GIVEN TASK –
Exact reproduction of the data is required, with images excluded.

>> Begin GIVEN MATERIAL

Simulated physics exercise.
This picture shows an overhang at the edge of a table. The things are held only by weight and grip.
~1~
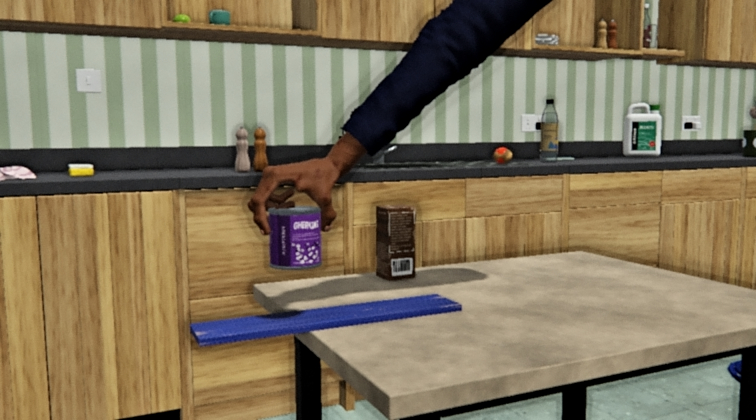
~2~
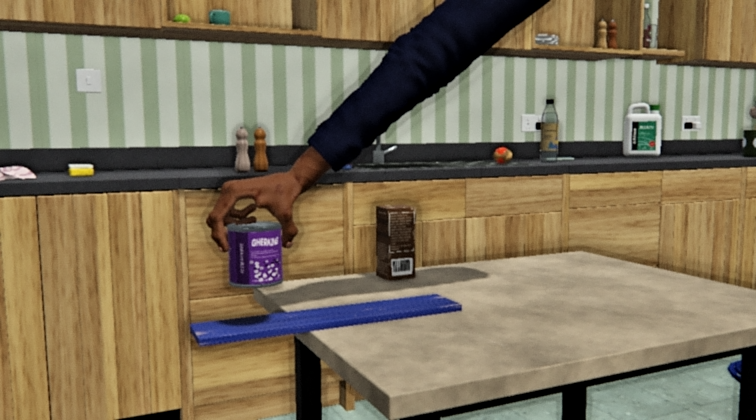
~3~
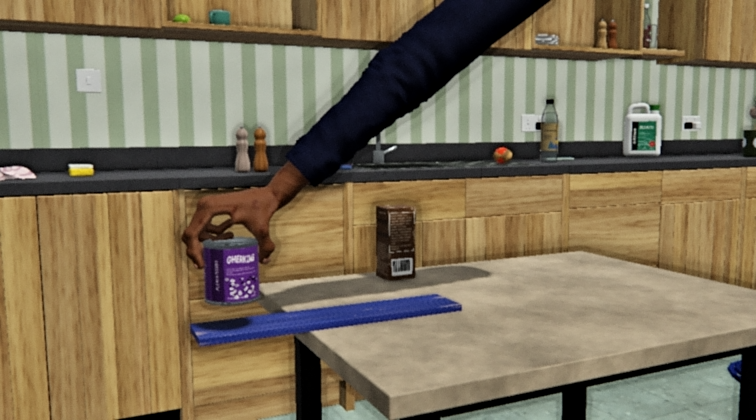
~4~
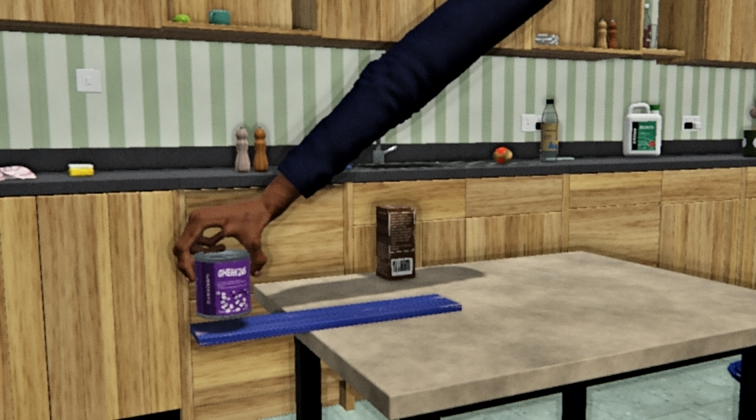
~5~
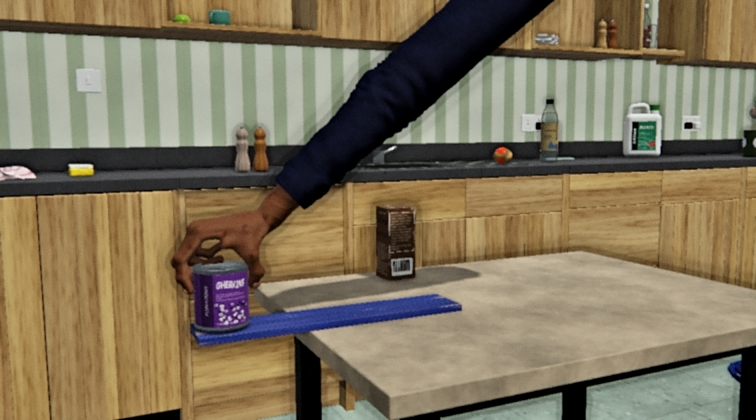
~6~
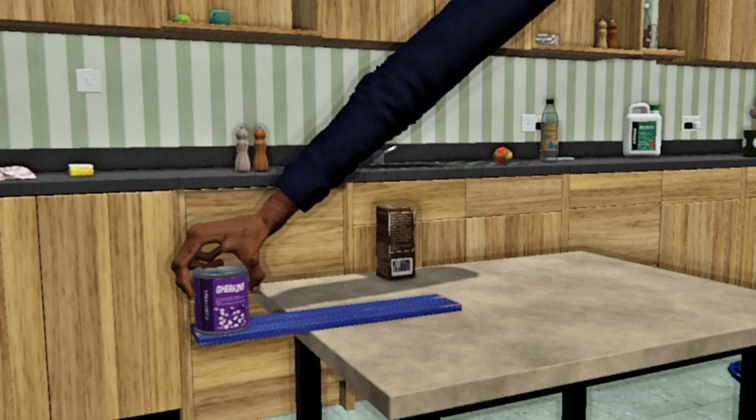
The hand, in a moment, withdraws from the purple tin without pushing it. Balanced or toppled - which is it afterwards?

>> End GIVEN MATERIAL

RESULT FOR THIS EXERCISE –
Simulated physics exercise.
This picture shows an overhang at the edge of a table. The things are held only by weight and grip.
~1~
~2~
~3~
~4~
~5~
~6~
The hand, in a moment, withdraws from the purple tin without pushing it. Balanced or toppled - which is it afterwards?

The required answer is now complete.